Reproduce the first line and every line after it, exactly, through the one containing "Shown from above". Leave out the rest.

▬▬▬▬▬▬

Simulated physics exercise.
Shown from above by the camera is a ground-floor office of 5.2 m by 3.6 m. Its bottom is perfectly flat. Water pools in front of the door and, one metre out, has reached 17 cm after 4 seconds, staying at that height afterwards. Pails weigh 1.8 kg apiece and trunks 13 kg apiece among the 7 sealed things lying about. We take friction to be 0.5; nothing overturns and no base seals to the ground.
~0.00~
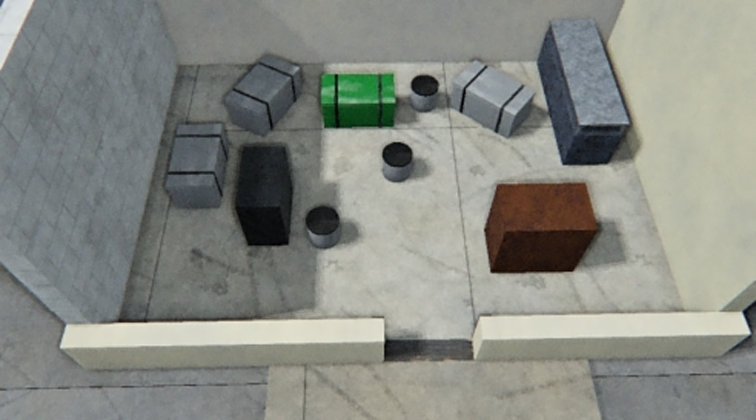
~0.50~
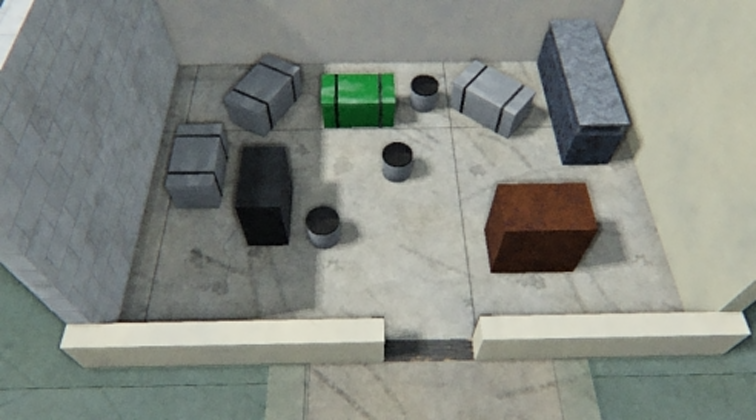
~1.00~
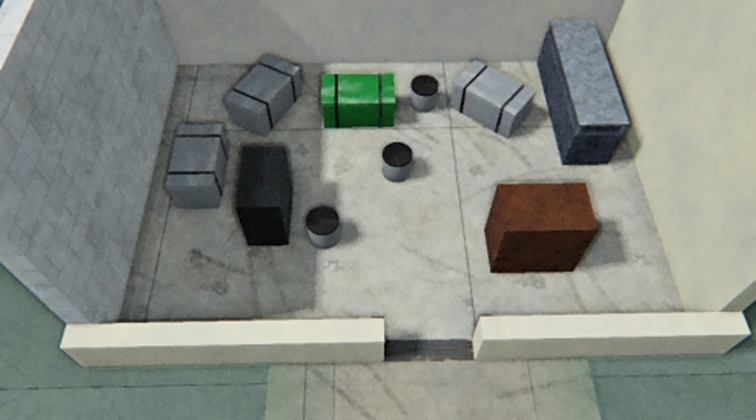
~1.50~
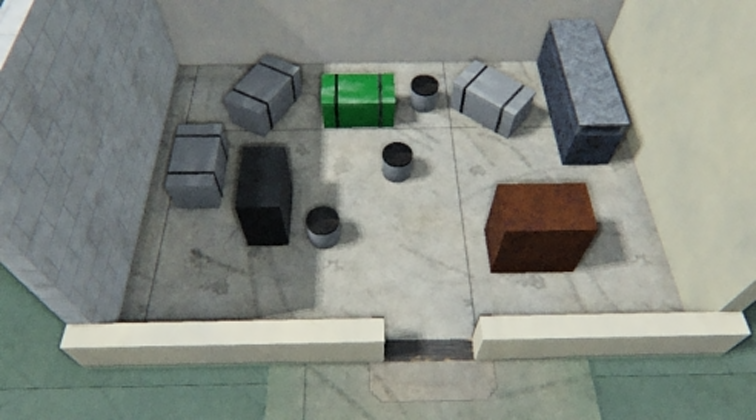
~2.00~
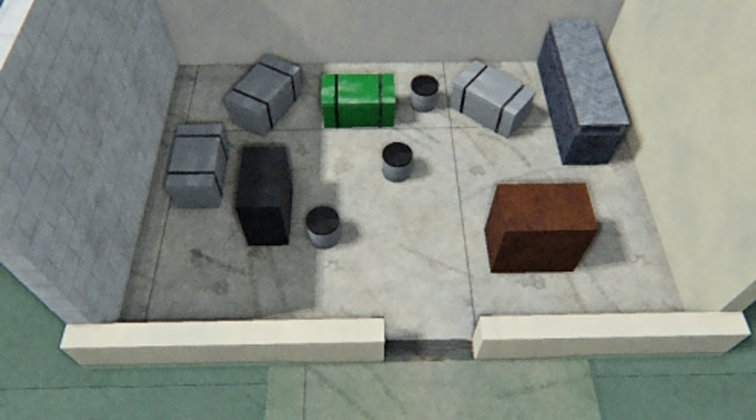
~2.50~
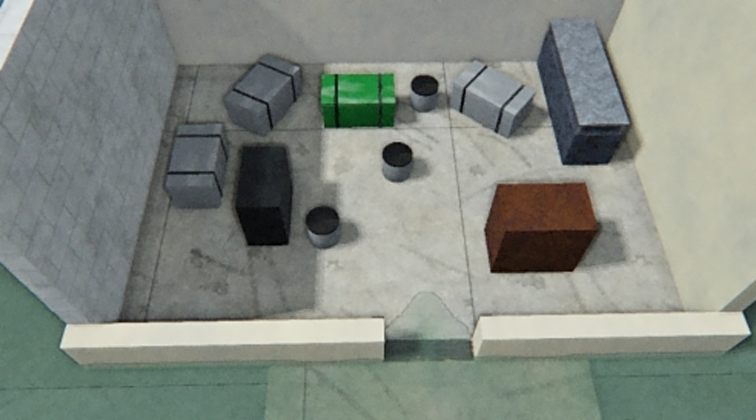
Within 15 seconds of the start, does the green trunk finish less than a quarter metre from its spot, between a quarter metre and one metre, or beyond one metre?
Beyond one metre.
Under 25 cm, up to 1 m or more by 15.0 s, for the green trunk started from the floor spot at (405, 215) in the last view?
Short answer, it is taken a long way.
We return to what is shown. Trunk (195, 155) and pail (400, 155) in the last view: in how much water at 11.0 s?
About 3 and 8 cm.
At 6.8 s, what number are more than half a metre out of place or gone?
Count: 3.
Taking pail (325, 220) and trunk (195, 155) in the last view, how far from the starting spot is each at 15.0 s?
100 cm, 120 cm.
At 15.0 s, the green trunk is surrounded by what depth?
Around 8 cm.
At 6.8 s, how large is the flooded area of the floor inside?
Somewhere about 11.0 m2, give or take.
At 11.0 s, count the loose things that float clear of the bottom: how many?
The count is 6.
After 3.5 s the green trunk is near (358, 88), 0.0 m from its start, aground; 0 afloat.
After 6.8 s the green trunk is near (354, 65), 0.4 m from its start, aground; 3 afloat.
After 11.0 s the green trunk is near (212, 50), 1.8 m from its start, afloat; 6 afloat.
After 15.0 s the green trunk is near (200, 78), 1.7 m from its start, afloat; 7 afloat.
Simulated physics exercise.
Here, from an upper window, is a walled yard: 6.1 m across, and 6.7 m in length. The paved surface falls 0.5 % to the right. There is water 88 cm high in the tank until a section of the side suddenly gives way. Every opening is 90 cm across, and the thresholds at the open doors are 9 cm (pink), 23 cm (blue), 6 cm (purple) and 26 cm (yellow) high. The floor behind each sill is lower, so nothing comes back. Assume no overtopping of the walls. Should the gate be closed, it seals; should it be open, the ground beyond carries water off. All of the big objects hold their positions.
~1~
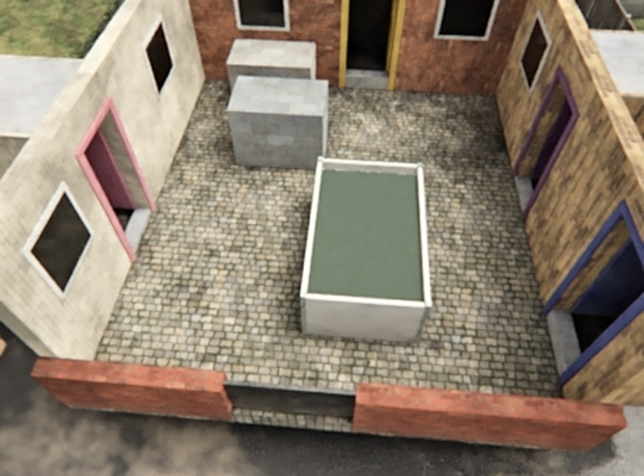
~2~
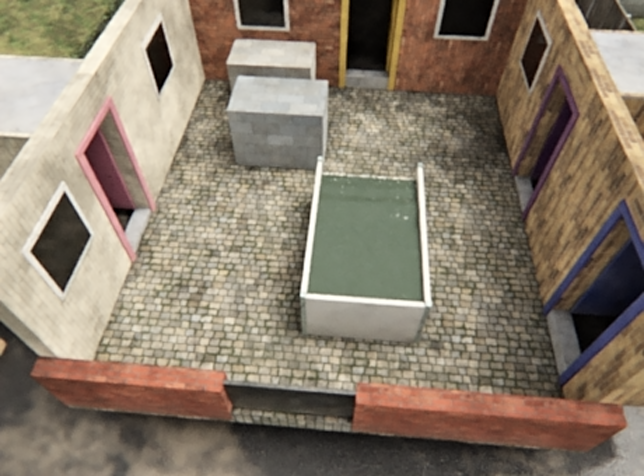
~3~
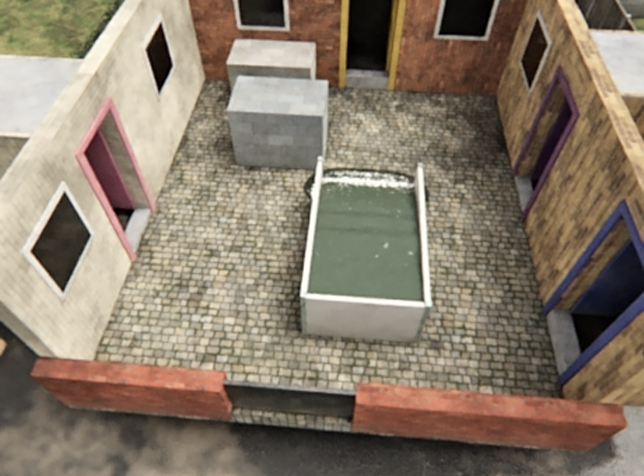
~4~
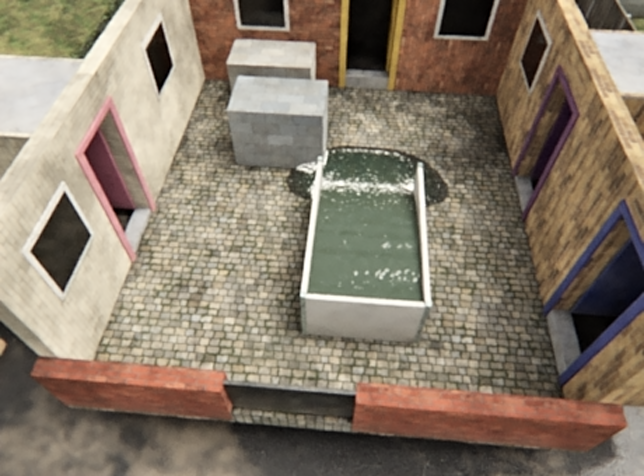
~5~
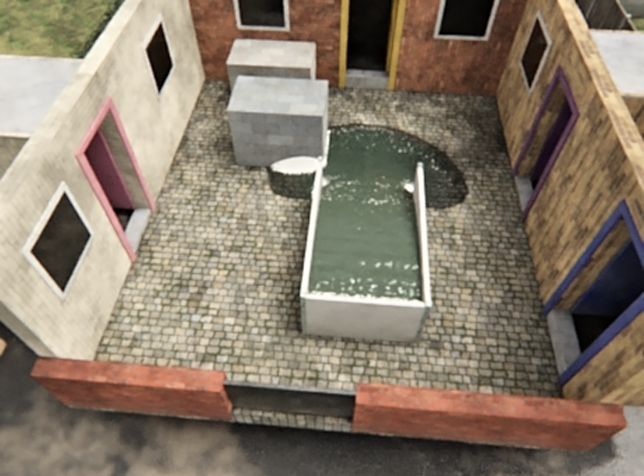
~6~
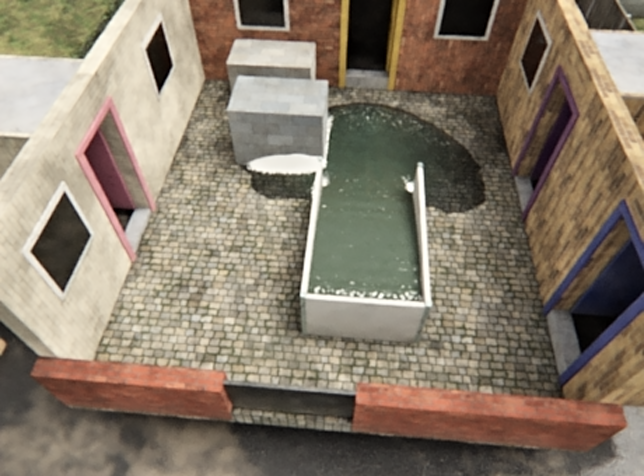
A cobbled yard enclosed by walls is seen from high above, the view staying fixed. A white-sided tank of dark green water sits near the middle, with grey blocks behind it to the left, a pink-framed doorway left, purple and blue ones right, and a low red wall in front. The tank's far side opens and water pours out, foaming, spreading across the cobbles and against the nearer block.
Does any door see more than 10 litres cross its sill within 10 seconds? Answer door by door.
Taking each door, the pink door does not; the blue door does not; the purple door does; the yellow door does.
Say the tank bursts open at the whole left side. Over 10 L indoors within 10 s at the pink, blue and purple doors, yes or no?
Note: Pink beyond the mark, blue short of the mark, purple beyond the mark.
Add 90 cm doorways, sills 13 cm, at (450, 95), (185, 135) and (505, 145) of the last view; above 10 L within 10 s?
In sequence the answers are more than that, less than that and more than that.
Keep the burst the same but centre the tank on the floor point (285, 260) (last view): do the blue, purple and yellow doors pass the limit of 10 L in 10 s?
With respect to that limit, blue ends up inside it, purple ends up outside it, yellow ends up inside it.
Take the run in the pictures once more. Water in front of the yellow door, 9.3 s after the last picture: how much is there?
I'd say close to 7.5 cm.
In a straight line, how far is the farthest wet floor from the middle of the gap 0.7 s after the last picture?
Distance: Approx. 4.0 m.
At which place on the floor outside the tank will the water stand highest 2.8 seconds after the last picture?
Location: Approx. (490, 99).
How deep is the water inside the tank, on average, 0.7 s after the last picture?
It averages close to 46 centimetres.
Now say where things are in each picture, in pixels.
The first frame shows the tank at (367, 228) is whole and still, 88 cm deep.
In the second frame, water pours out on the tank's far side and has run 0.9 m, to a hidden place; typically 7 cm deep outside, 88 cm at the tank's back.
In the third frame, water pours out on the tank's far side and has run 1.1 m, to (315, 178); typically 14 cm deep outside, 88 cm at the tank's back.
In the fourth frame, water pours out on the tank's far side and has run 1.5 m, to (328, 151); typically 12 cm deep outside, 87 cm at the tank's back.
In the fifth frame, water pours out on the tank's far side and has run 2.1 m, to (349, 127); typically 10 cm deep outside, 80 cm at the tank's back.
In the sixth frame, the front is at (354, 106), 2.7 m from the gap on the tank's far side; 6.5 m2 of floor is under water; 74 cm left at the back of the tank.
Then, 0.7 s after the last picture water covers 35 % of the floor and is deepest (40 cm) near (367, 92); pink door not reached, blue door not reached, purple door 3 cm at the sill, 0 L in, yellow door 44 cm at the sill, 37 L in.
Then, 1.5 s after the last picture water covers 40 % of the floor and is deepest (49 cm) near (490, 99); pink door 7 cm at the sill, 0 L in, blue door not reached, purple door 2 cm at the sill, 0 L in, yellow door 47 cm at the sill, 126 L in.
Then, 2.8 s after the last picture water covers 55 % of the floor and is deepest (36 cm) near (490, 99); pink door 6 cm at the sill, 0 L in, blue door not reached, purple door 11 cm at the sill, 0 L in, yellow door 27 cm at the sill, 204 L in.
Then, 5.3 s after the last picture water covers 90 % of the floor and is deepest (24 cm) near (526, 405); pink door 5 cm at the sill, 0 L in, blue door 6 cm at the sill, 0 L in, purple door 9 cm at the sill, 25 L in, yellow door 14 cm at the sill, 208 L in.
Then, 9.3 s after the last picture water covers 95 % of the floor and is deepest (16 cm) near (131, 265); pink door 8 cm at the sill, 0 L in, blue door 15 cm at the sill, 0 L in, purple door 8 cm at the sill, 50 L in, yellow door 7 cm at the sill, 208 L in.
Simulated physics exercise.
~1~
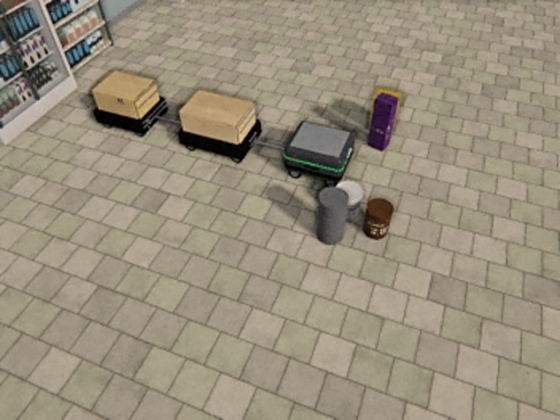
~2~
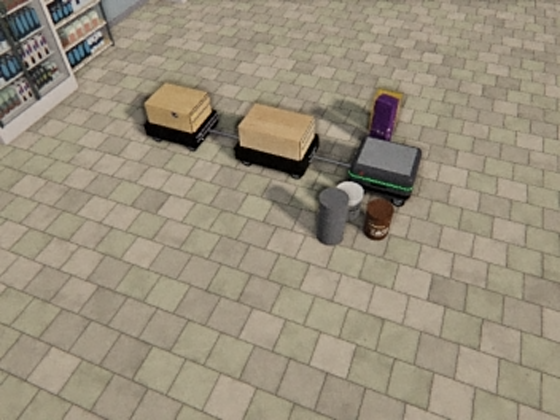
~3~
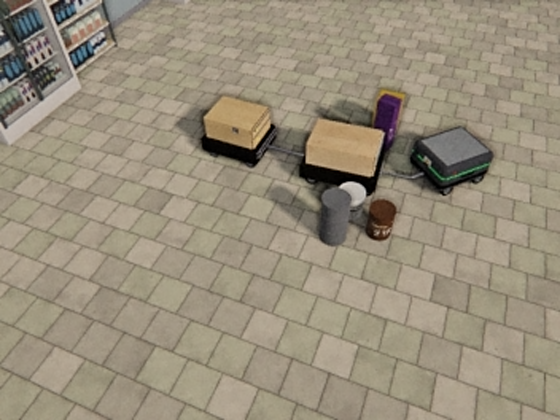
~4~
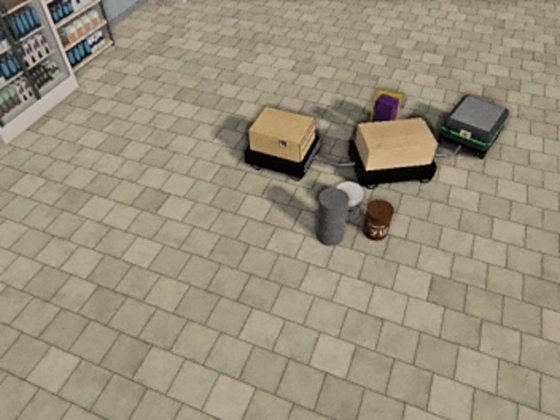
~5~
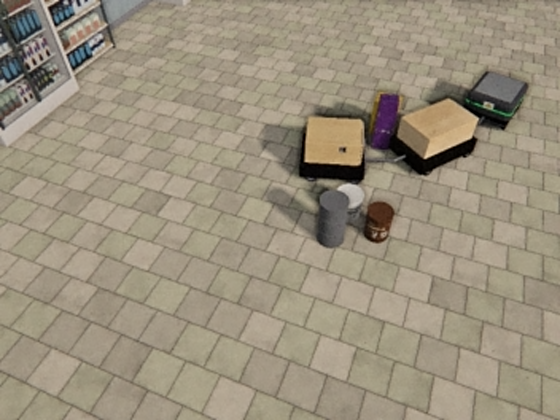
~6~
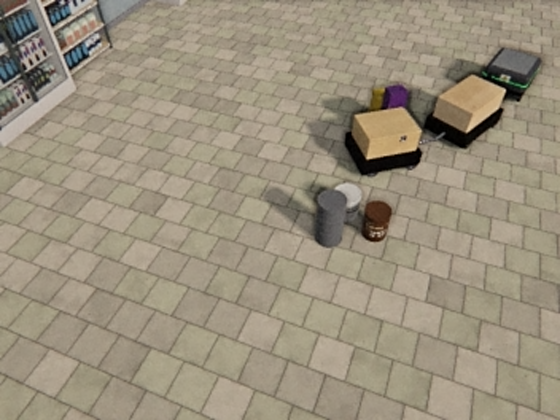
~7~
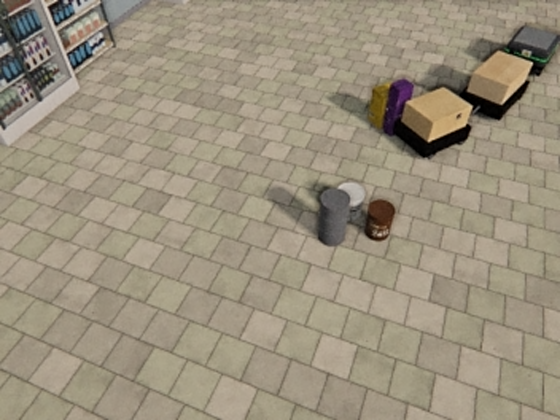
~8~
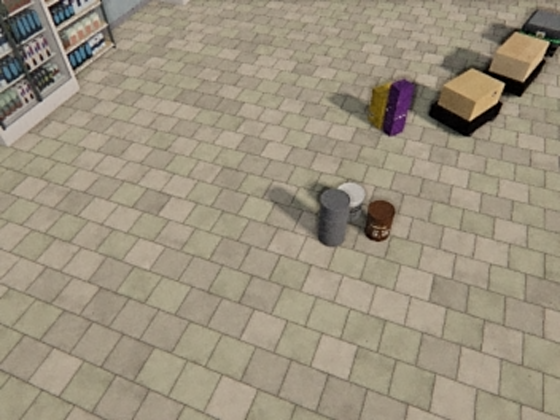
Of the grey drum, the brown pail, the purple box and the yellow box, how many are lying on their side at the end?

▬▬▬▬▬▬

Expected answer:
Simulated physics exercise.
Shown from above by the camera is a ground-floor office of 5.2 m by 3.6 m. Its bottom is perfectly flat. Water pools in front of the door and, one metre out, has reached 17 cm after 4 seconds, staying at that height afterwards. Pails weigh 1.8 kg apiece and trunks 13 kg apiece among the 7 sealed things lying about. We take friction to be 0.5; nothing overturns and no base seals to the ground.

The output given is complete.